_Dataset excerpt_
* * *

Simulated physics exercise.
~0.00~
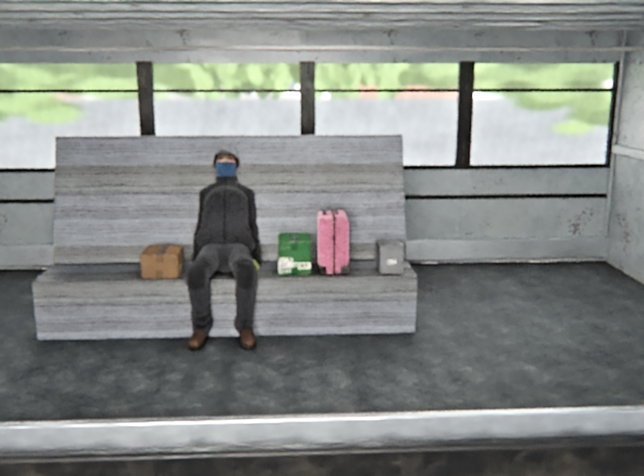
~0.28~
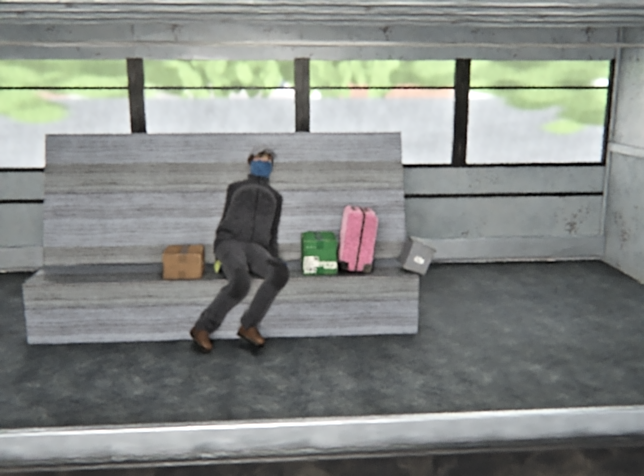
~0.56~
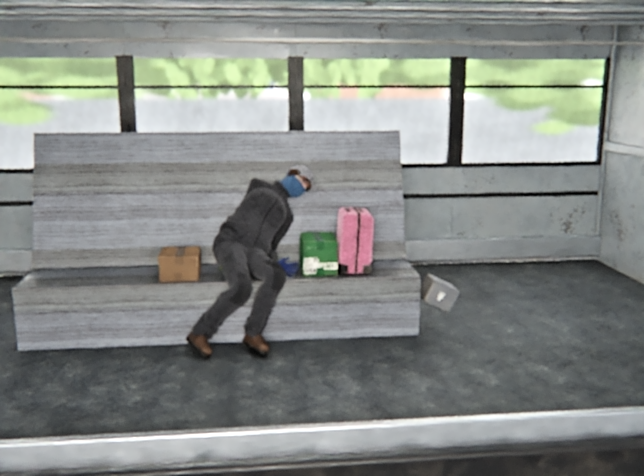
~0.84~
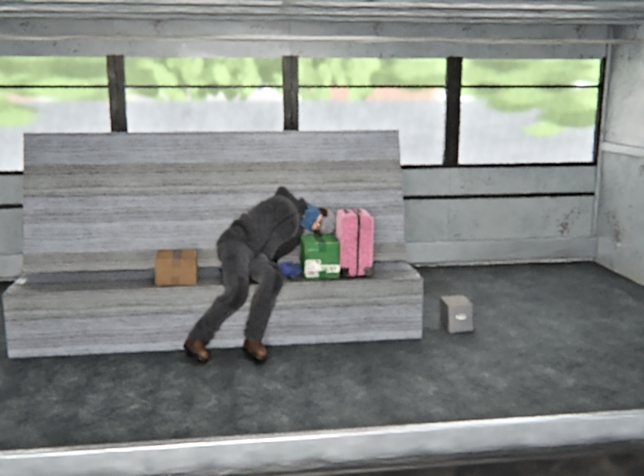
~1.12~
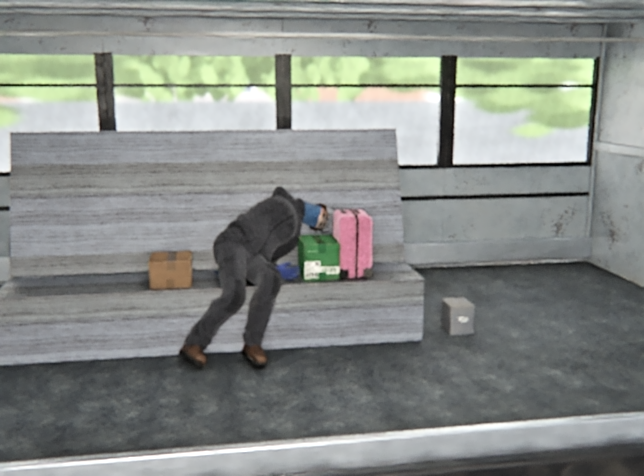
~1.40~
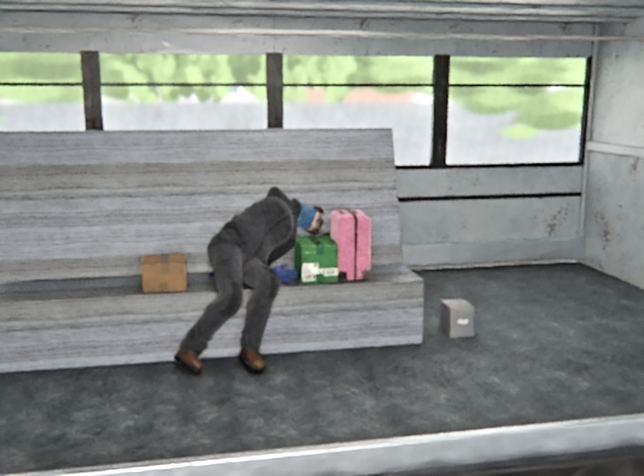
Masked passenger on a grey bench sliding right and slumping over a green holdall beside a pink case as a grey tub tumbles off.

* * *

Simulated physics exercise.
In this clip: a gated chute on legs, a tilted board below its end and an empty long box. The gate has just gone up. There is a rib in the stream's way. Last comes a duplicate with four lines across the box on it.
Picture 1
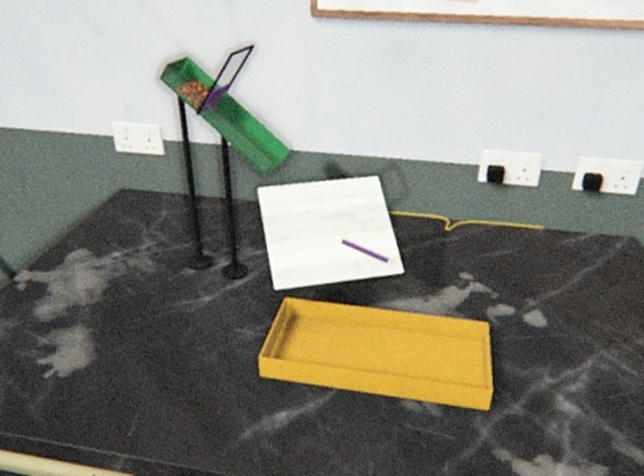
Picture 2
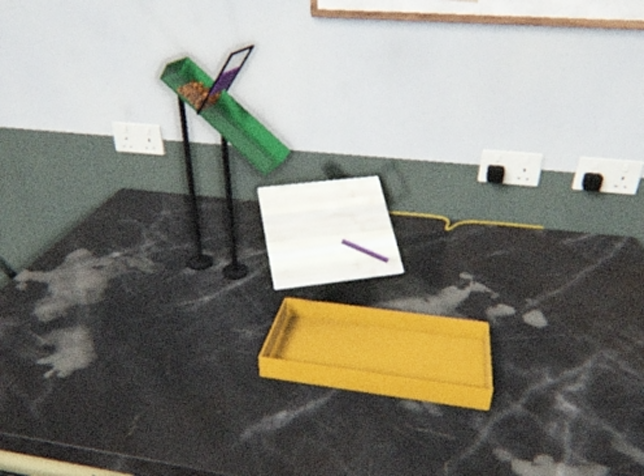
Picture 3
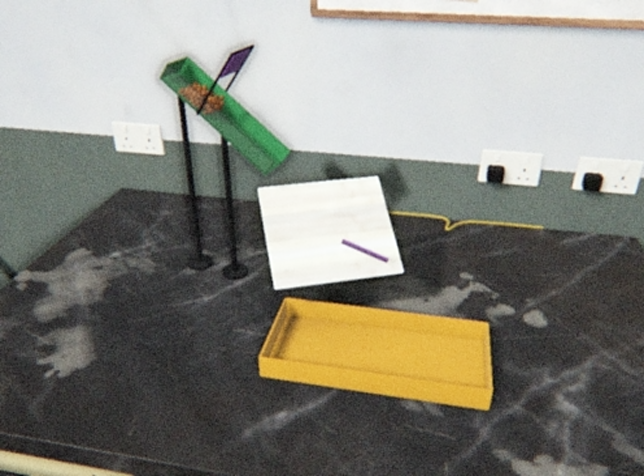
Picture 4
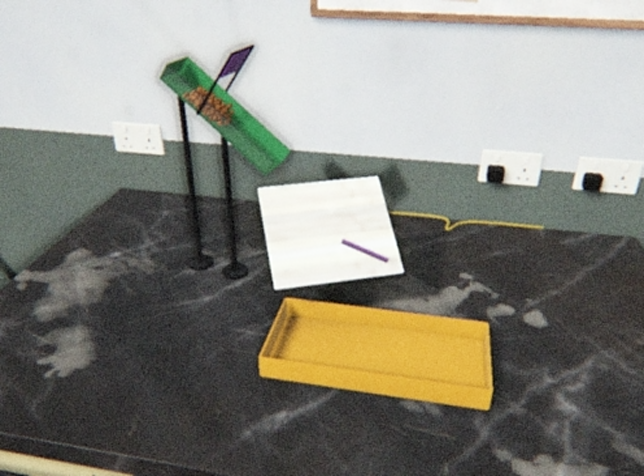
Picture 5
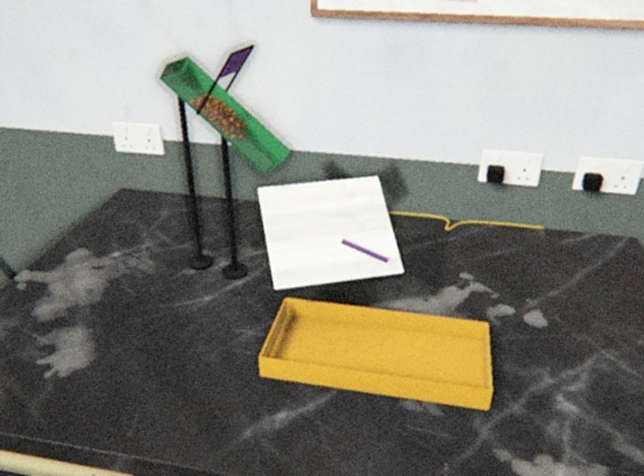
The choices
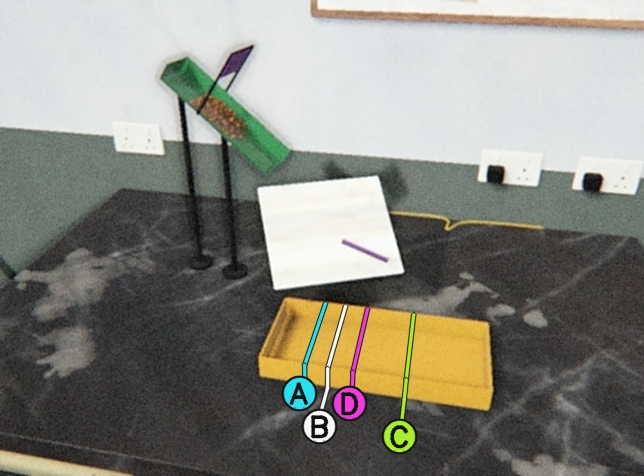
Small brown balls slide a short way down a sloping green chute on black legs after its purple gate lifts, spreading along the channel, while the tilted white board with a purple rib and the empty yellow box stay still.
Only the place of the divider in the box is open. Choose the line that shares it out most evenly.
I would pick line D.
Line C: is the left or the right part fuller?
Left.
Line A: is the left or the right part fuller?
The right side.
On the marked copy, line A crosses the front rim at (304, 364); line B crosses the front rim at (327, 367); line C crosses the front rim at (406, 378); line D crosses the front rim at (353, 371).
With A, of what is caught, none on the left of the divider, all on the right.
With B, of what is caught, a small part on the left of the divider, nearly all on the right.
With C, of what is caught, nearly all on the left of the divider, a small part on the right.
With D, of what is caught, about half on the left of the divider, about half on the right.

* * *

Extract from the data every line where "Picture" shows up.

Picture 1
Picture 2
Picture 3
Picture 4
Picture 5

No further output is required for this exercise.